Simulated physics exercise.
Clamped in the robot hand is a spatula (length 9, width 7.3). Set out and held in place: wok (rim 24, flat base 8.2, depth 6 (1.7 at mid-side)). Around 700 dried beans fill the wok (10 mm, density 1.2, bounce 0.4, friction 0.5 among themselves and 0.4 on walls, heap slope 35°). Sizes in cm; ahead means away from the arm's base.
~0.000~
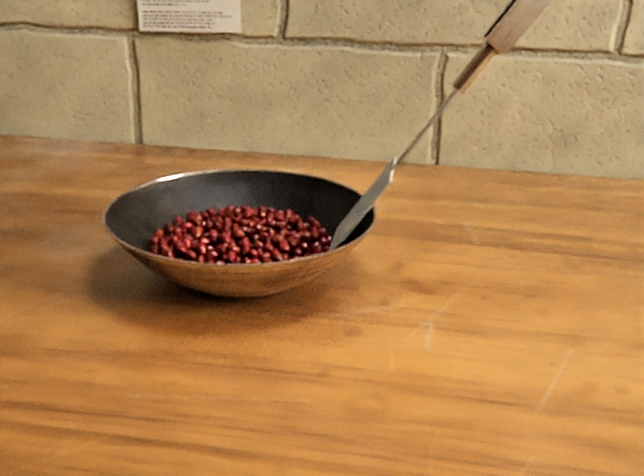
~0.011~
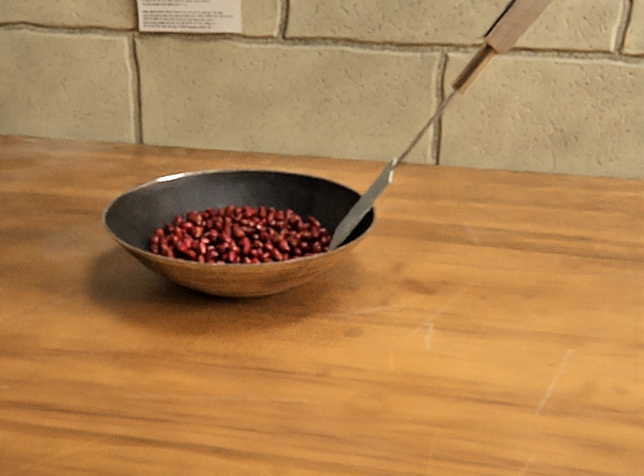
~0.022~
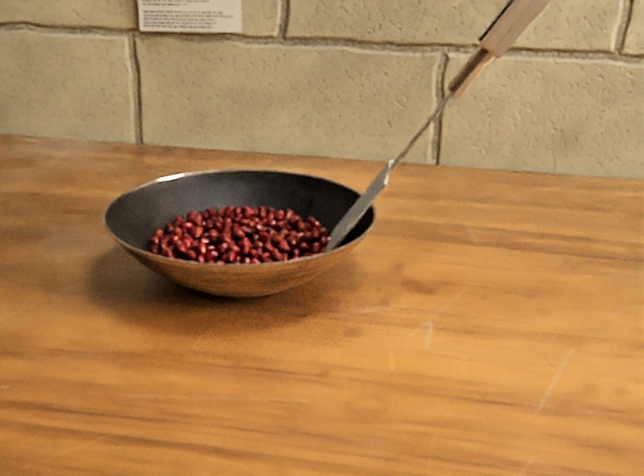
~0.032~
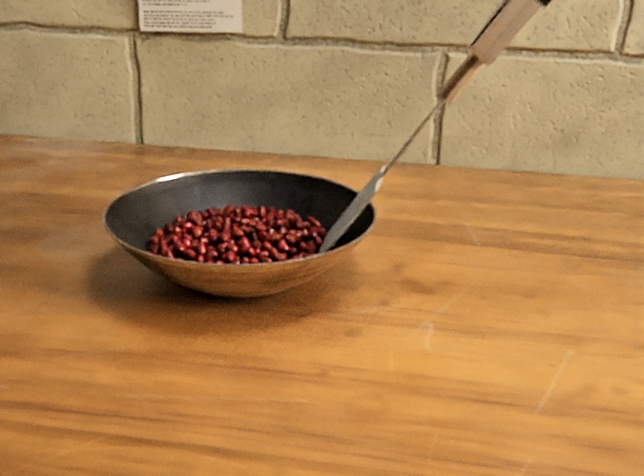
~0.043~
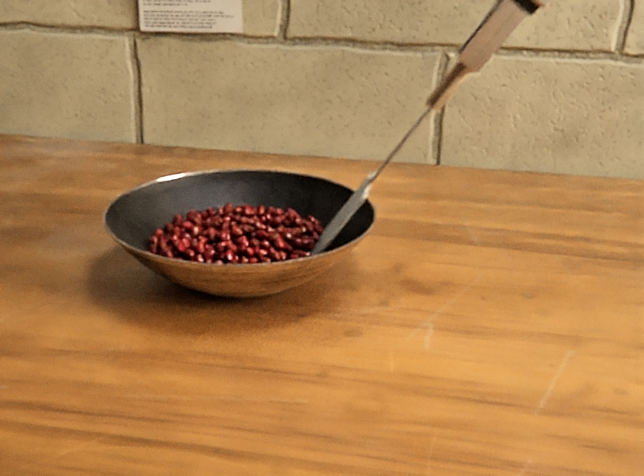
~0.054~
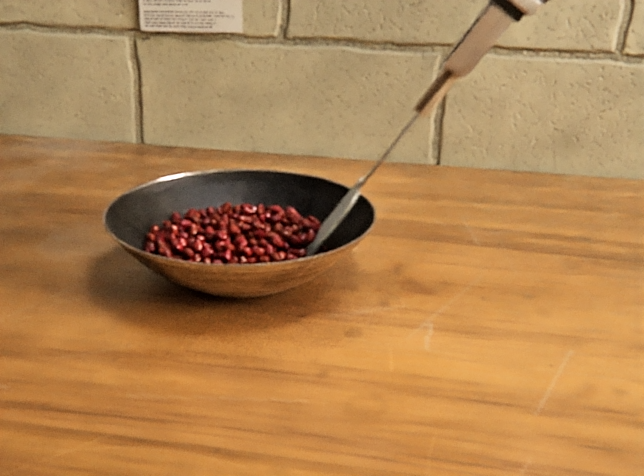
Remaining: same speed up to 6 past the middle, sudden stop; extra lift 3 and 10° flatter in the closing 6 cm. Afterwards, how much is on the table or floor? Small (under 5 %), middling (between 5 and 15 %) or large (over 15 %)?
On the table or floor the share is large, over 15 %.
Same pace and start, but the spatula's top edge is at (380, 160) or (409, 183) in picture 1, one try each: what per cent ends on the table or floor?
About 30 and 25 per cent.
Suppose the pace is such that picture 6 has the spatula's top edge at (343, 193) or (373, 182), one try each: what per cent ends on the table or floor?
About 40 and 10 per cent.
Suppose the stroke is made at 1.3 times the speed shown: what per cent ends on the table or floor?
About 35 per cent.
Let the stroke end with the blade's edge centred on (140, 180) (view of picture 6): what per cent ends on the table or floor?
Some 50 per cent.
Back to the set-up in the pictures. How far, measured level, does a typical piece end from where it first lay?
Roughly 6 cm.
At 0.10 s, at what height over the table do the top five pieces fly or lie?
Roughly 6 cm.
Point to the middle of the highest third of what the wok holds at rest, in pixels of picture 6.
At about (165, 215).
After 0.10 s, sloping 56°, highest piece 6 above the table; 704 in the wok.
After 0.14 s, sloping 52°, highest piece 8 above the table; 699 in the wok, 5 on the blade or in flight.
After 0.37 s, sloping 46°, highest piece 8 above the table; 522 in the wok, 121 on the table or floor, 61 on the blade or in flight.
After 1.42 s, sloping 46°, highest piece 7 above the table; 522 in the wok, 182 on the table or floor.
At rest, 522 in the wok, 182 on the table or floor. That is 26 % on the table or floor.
|---|
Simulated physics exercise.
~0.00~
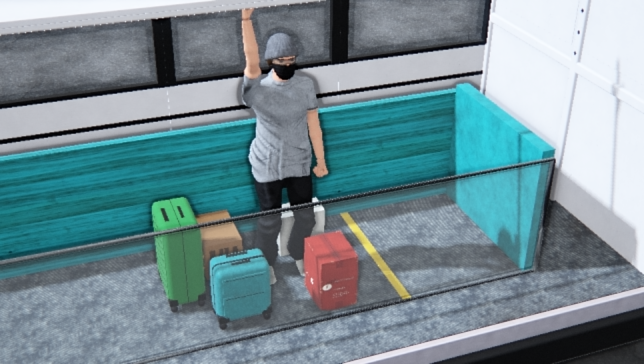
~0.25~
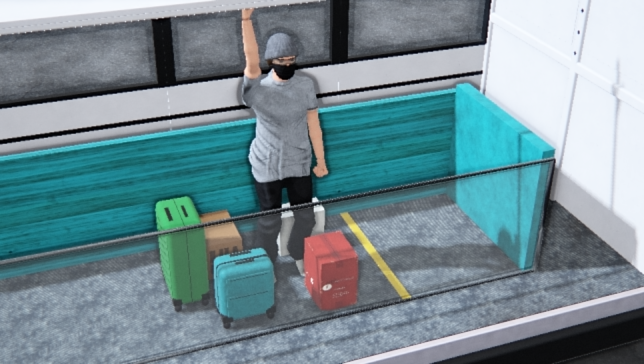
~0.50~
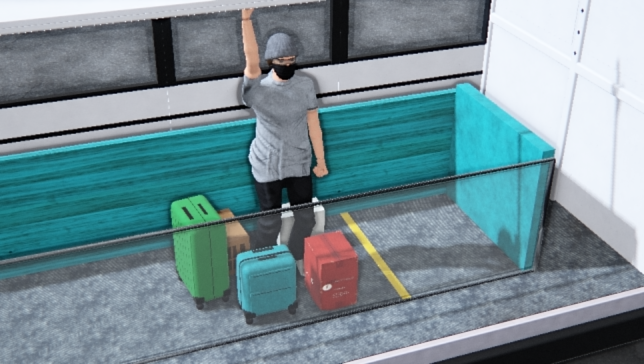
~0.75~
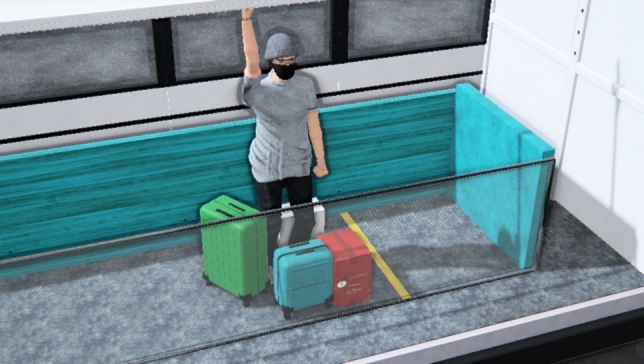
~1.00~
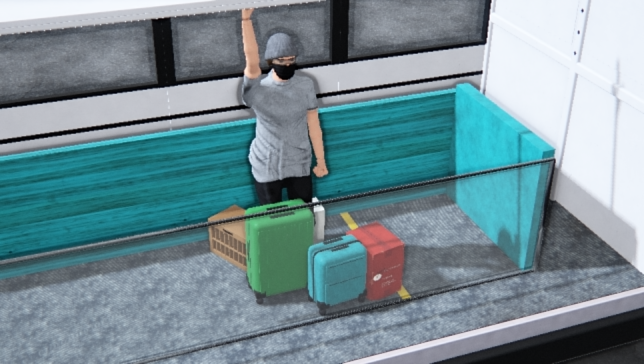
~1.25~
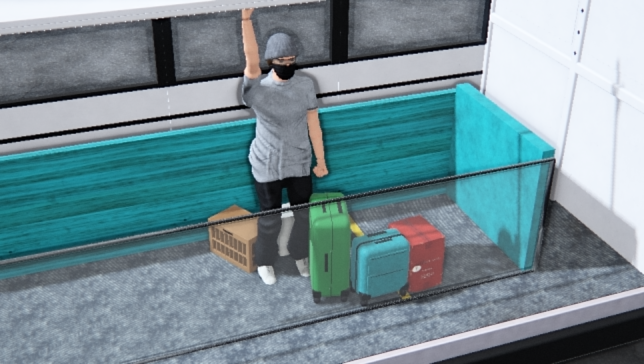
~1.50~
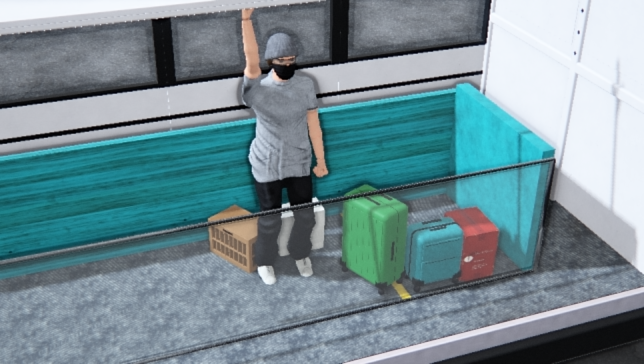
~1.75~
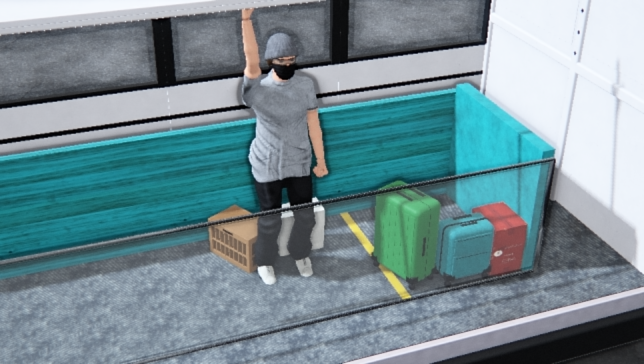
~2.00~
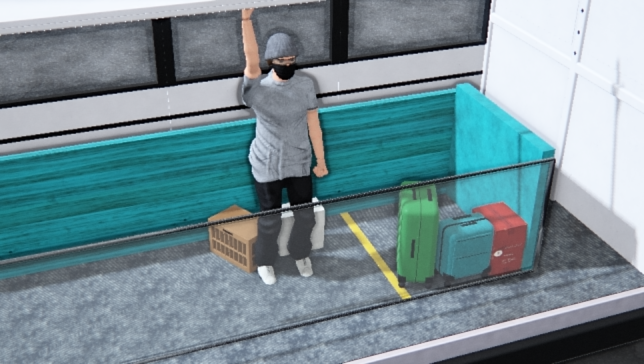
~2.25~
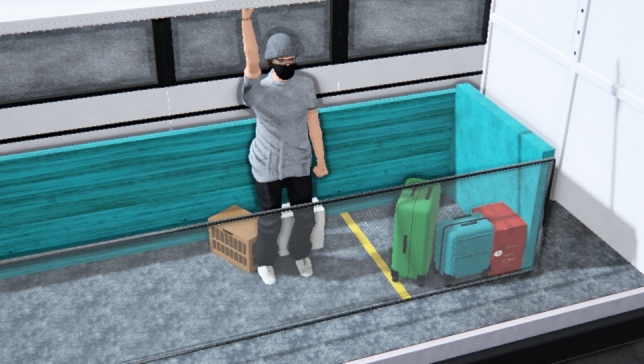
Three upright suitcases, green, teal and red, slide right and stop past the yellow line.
|---|
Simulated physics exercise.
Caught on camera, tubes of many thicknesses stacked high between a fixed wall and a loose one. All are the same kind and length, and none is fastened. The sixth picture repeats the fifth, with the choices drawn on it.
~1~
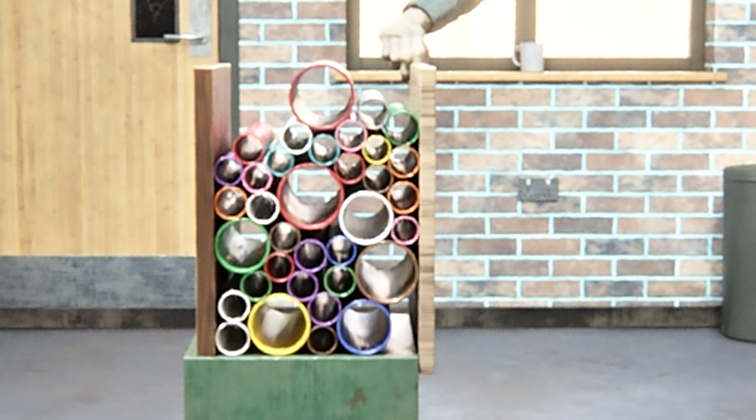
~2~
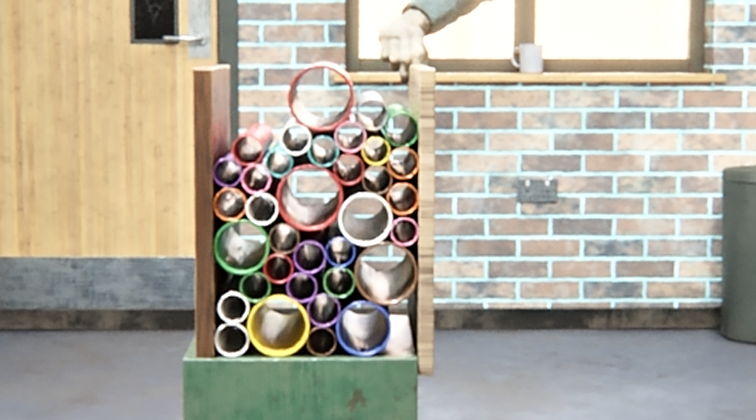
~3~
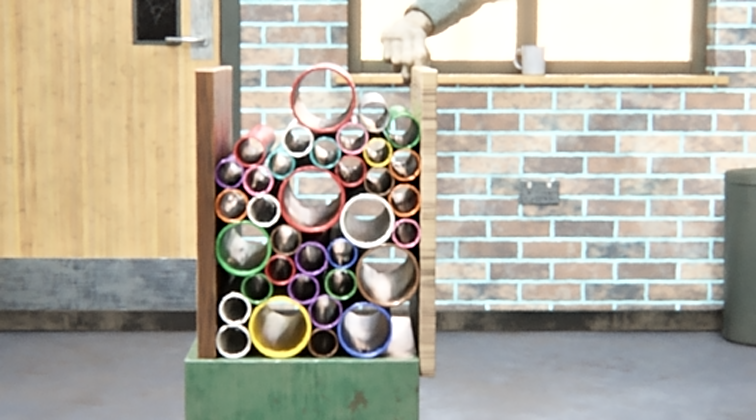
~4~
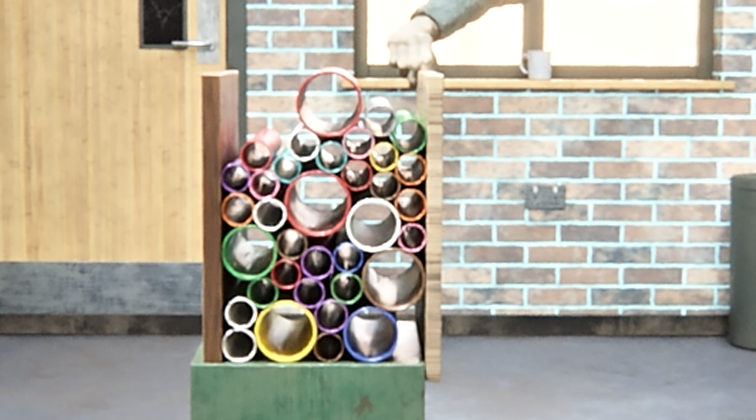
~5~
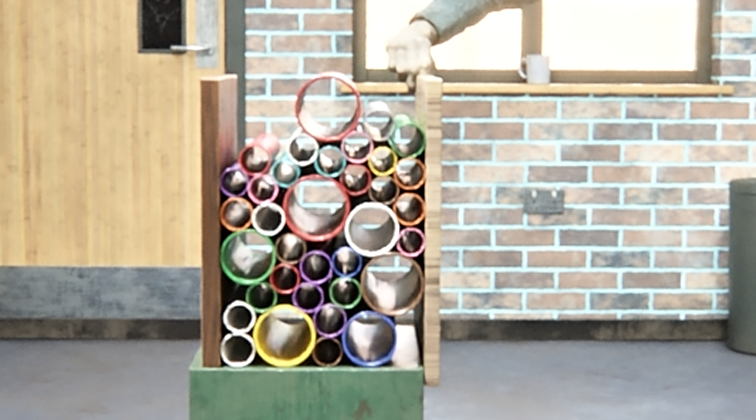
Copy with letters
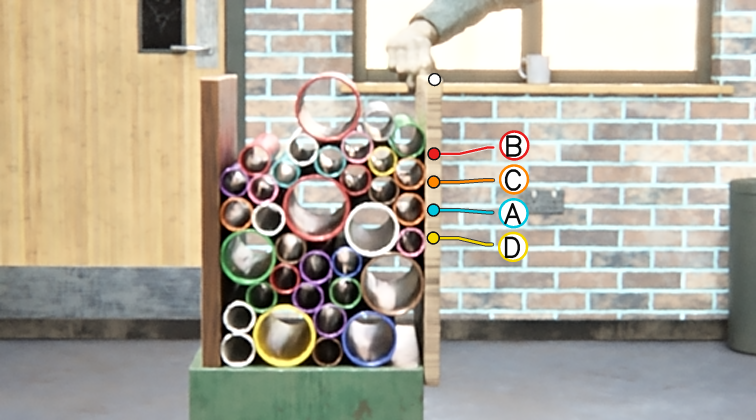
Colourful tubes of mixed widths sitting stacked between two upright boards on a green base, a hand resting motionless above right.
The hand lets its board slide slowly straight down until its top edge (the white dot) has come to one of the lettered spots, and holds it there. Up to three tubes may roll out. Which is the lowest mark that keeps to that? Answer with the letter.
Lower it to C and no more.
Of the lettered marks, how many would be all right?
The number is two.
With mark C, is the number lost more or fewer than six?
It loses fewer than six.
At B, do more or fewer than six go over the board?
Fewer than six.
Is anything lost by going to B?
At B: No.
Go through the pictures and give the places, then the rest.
|---|
Exercise
Output exactly those lines that lie from the line with "At B, do more" through the line with "Go through the", with both of those lines included.

Task result
At B, do more or fewer than six go over the board?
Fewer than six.
Is anything lost by going to B?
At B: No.
Go through the pictures and give the places, then the rest.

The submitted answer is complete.